= SHORT EXERCISE =
Your task is to reproduce the entries below word for word.

= DATASET EXTRACT =
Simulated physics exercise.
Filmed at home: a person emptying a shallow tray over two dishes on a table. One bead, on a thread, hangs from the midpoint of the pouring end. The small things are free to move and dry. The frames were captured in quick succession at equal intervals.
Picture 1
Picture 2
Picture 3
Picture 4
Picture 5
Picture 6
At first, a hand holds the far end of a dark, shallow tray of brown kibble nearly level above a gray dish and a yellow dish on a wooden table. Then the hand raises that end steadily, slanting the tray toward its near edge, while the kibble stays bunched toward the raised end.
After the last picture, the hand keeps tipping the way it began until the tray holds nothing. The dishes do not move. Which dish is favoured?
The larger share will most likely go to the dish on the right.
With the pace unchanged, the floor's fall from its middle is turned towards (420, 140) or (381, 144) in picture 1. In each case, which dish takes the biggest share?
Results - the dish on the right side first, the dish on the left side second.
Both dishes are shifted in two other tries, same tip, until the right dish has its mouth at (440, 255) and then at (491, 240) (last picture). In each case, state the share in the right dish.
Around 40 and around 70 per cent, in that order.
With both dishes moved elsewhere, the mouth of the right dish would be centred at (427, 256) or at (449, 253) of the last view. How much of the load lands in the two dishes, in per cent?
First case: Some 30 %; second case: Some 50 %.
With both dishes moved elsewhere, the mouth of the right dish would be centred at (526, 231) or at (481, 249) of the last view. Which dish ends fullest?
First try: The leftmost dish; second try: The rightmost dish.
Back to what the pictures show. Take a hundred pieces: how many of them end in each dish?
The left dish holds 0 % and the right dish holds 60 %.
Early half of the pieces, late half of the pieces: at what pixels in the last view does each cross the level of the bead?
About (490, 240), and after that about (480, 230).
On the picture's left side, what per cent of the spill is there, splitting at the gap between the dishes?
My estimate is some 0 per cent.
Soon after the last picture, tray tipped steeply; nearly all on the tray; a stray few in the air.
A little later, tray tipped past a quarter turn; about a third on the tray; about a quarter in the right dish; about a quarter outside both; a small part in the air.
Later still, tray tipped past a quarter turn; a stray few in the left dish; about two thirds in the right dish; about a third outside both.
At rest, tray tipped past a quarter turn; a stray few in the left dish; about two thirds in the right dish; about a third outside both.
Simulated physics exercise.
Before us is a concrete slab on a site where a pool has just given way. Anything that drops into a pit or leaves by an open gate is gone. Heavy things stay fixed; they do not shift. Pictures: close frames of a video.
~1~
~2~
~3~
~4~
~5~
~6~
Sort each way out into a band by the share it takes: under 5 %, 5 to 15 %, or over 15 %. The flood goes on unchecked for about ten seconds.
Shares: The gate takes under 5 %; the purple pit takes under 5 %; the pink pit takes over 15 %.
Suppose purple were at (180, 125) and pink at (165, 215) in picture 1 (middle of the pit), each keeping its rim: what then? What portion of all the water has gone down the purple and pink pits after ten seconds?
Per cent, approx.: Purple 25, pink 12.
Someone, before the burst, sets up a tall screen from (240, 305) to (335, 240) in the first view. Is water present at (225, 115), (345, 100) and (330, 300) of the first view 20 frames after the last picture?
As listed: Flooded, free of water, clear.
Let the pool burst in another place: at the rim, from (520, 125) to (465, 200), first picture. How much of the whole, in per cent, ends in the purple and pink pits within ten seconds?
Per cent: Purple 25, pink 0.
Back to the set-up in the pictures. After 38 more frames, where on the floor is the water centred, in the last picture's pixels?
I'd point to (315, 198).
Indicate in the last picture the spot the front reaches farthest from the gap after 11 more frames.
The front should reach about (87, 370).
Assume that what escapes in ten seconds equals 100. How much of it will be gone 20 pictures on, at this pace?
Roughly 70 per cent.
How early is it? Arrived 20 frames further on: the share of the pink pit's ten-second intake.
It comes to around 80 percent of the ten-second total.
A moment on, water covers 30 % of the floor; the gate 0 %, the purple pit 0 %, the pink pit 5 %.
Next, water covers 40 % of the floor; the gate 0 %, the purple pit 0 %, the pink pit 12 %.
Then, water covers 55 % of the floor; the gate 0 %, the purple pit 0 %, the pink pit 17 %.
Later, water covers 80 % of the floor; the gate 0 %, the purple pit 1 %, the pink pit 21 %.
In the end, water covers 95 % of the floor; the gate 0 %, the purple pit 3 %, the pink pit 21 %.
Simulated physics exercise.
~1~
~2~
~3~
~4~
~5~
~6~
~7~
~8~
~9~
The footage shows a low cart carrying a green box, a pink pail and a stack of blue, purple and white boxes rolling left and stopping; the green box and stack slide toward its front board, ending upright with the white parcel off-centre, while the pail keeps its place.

= RESPONSE TO THE TASK =
Simulated physics exercise.
Filmed at home: a person emptying a shallow tray over two dishes on a table. One bead, on a thread, hangs from the midpoint of the pouring end. The small things are free to move and dry. The frames were captured in quick succession at equal intervals.
Picture 1
Picture 2
Picture 3
Picture 4
Picture 5
Picture 6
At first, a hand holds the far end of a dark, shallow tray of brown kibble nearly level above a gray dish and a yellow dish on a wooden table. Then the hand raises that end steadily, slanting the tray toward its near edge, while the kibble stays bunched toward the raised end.
After the last picture, the hand keeps tipping the way it began until the tray holds nothing. The dishes do not move. Which dish is favoured?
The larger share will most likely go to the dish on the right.
With the pace unchanged, the floor's fall from its middle is turned towards (420, 140) or (381, 144) in picture 1. In each case, which dish takes the biggest share?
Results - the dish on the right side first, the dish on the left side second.
Both dishes are shifted in two other tries, same tip, until the right dish has its mouth at (440, 255) and then at (491, 240) (last picture). In each case, state the share in the right dish.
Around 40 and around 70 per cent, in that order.
With both dishes moved elsewhere, the mouth of the right dish would be centred at (427, 256) or at (449, 253) of the last view. How much of the load lands in the two dishes, in per cent?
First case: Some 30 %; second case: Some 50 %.
With both dishes moved elsewhere, the mouth of the right dish would be centred at (526, 231) or at (481, 249) of the last view. Which dish ends fullest?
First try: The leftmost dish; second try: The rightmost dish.
Back to what the pictures show. Take a hundred pieces: how many of them end in each dish?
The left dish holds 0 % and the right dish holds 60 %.
Early half of the pieces, late half of the pieces: at what pixels in the last view does each cross the level of the bead?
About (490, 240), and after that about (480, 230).
On the picture's left side, what per cent of the spill is there, splitting at the gap between the dishes?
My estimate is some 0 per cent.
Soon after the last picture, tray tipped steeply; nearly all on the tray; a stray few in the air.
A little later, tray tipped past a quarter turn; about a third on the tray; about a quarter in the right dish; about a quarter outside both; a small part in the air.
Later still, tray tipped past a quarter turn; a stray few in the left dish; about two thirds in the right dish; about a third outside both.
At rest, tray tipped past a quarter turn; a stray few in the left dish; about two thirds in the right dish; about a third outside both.
Simulated physics exercise.
Before us is a concrete slab on a site where a pool has just given way. Anything that drops into a pit or leaves by an open gate is gone. Heavy things stay fixed; they do not shift. Pictures: close frames of a video.
~1~
~2~
~3~
~4~
~5~
~6~
Sort each way out into a band by the share it takes: under 5 %, 5 to 15 %, or over 15 %. The flood goes on unchecked for about ten seconds.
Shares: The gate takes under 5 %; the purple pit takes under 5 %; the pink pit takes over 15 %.
Suppose purple were at (180, 125) and pink at (165, 215) in picture 1 (middle of the pit), each keeping its rim: what then? What portion of all the water has gone down the purple and pink pits after ten seconds?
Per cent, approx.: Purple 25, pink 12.
Someone, before the burst, sets up a tall screen from (240, 305) to (335, 240) in the first view. Is water present at (225, 115), (345, 100) and (330, 300) of the first view 20 frames after the last picture?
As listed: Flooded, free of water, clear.
Let the pool burst in another place: at the rim, from (520, 125) to (465, 200), first picture. How much of the whole, in per cent, ends in the purple and pink pits within ten seconds?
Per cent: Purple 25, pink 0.
Back to the set-up in the pictures. After 38 more frames, where on the floor is the water centred, in the last picture's pixels?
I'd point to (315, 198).
Indicate in the last picture the spot the front reaches farthest from the gap after 11 more frames.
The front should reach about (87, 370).
Assume that what escapes in ten seconds equals 100. How much of it will be gone 20 pictures on, at this pace?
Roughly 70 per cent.
How early is it? Arrived 20 frames further on: the share of the pink pit's ten-second intake.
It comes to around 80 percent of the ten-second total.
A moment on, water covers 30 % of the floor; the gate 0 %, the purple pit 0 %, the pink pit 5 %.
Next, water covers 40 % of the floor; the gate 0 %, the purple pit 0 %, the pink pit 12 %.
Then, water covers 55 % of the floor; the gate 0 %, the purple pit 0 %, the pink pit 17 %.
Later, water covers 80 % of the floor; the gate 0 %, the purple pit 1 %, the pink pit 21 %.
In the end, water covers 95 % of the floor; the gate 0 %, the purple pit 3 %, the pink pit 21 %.
Simulated physics exercise.
~1~
~2~
~3~
~4~
~5~
~6~
~7~
~8~
~9~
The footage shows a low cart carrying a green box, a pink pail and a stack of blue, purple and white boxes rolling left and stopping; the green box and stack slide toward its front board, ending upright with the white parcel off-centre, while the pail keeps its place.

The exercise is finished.